### DATASET SECTION

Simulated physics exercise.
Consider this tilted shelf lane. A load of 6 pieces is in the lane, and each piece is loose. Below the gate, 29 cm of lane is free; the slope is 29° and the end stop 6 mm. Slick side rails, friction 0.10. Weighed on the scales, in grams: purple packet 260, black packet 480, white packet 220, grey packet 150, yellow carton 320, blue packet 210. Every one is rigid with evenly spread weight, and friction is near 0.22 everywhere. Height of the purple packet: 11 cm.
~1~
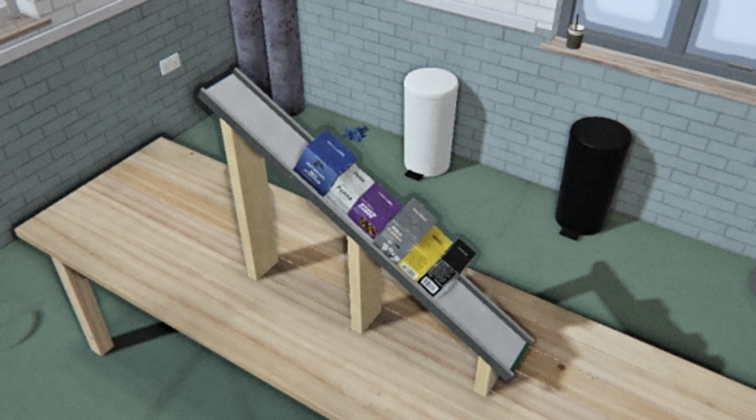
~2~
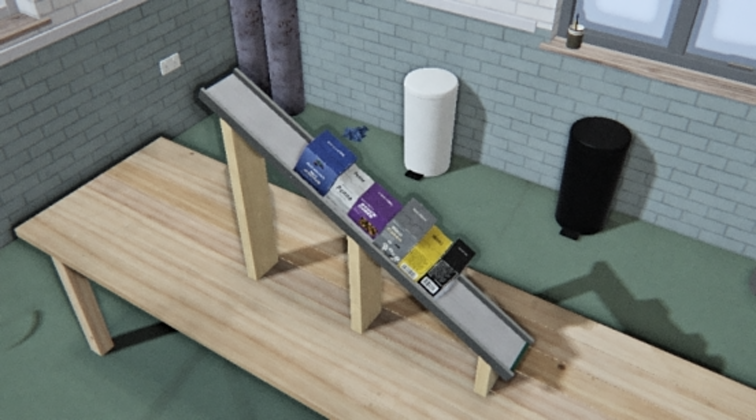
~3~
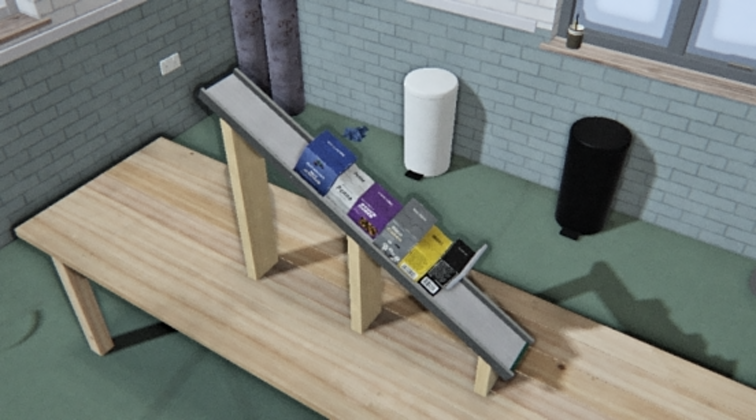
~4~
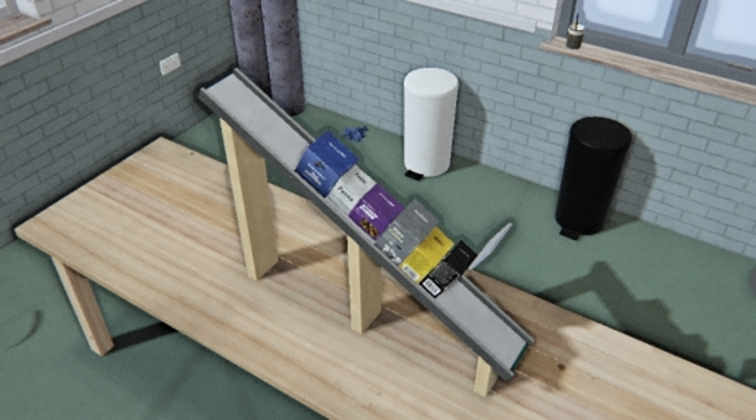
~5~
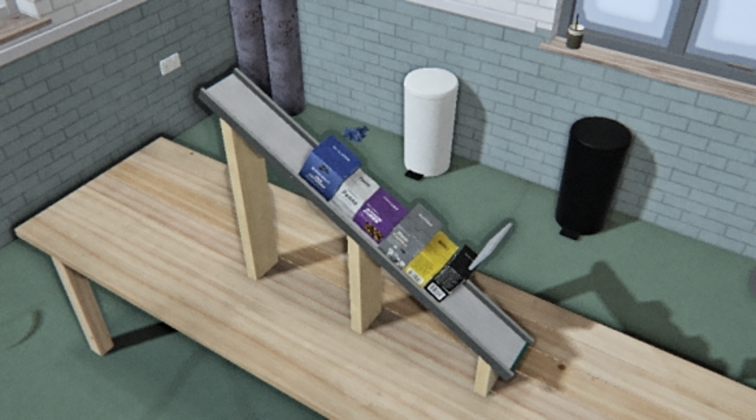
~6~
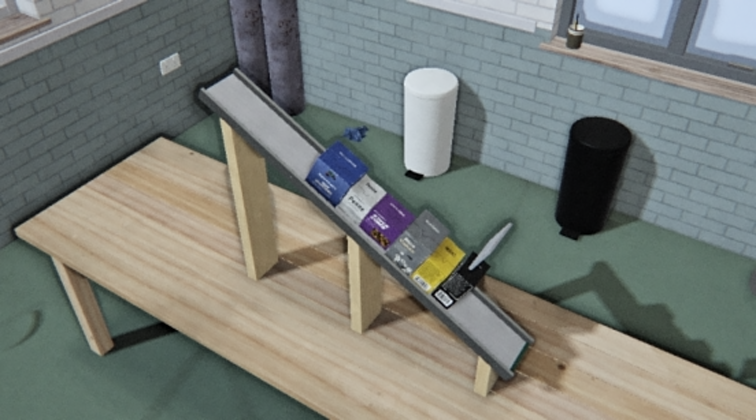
A sloped lane's gate swings open, and the row of colourful packs slides slightly down rightward.
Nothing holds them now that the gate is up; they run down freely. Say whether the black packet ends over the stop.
The black packet ends up past the stop.
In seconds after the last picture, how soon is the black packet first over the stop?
0.3 s, roughly.
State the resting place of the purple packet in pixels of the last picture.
Near (487, 316).
Then, 0.20 s later than the last frame, leader 7 cm from the stop; black packet near (506, 322).
Then, 0.30 s later than the last frame, black packet rocked 24° off its seat near (535, 347).
Then, 0.70 s later than the last frame, black packet and yellow carton now over the stop.
When it is over, over the stop, black packet and yellow carton; the other 4 in the lane.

######

WRITTEN INSTRUCTION: Copy the listing word for word, excluding its pictures.

FINAL RESULT:
Simulated physics exercise.
Consider this tilted shelf lane. A load of 6 pieces is in the lane, and each piece is loose. Below the gate, 29 cm of lane is free; the slope is 29° and the end stop 6 mm. Slick side rails, friction 0.10. Weighed on the scales, in grams: purple packet 260, black packet 480, white packet 220, grey packet 150, yellow carton 320, blue packet 210. Every one is rigid with evenly spread weight, and friction is near 0.22 everywhere. Height of the purple packet: 11 cm.
~1~
~2~
~3~
~4~
~5~
~6~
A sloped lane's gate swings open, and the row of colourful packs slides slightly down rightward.
Nothing holds them now that the gate is up; they run down freely. Say whether the black packet ends over the stop.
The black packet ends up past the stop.
In seconds after the last picture, how soon is the black packet first over the stop?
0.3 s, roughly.
State the resting place of the purple packet in pixels of the last picture.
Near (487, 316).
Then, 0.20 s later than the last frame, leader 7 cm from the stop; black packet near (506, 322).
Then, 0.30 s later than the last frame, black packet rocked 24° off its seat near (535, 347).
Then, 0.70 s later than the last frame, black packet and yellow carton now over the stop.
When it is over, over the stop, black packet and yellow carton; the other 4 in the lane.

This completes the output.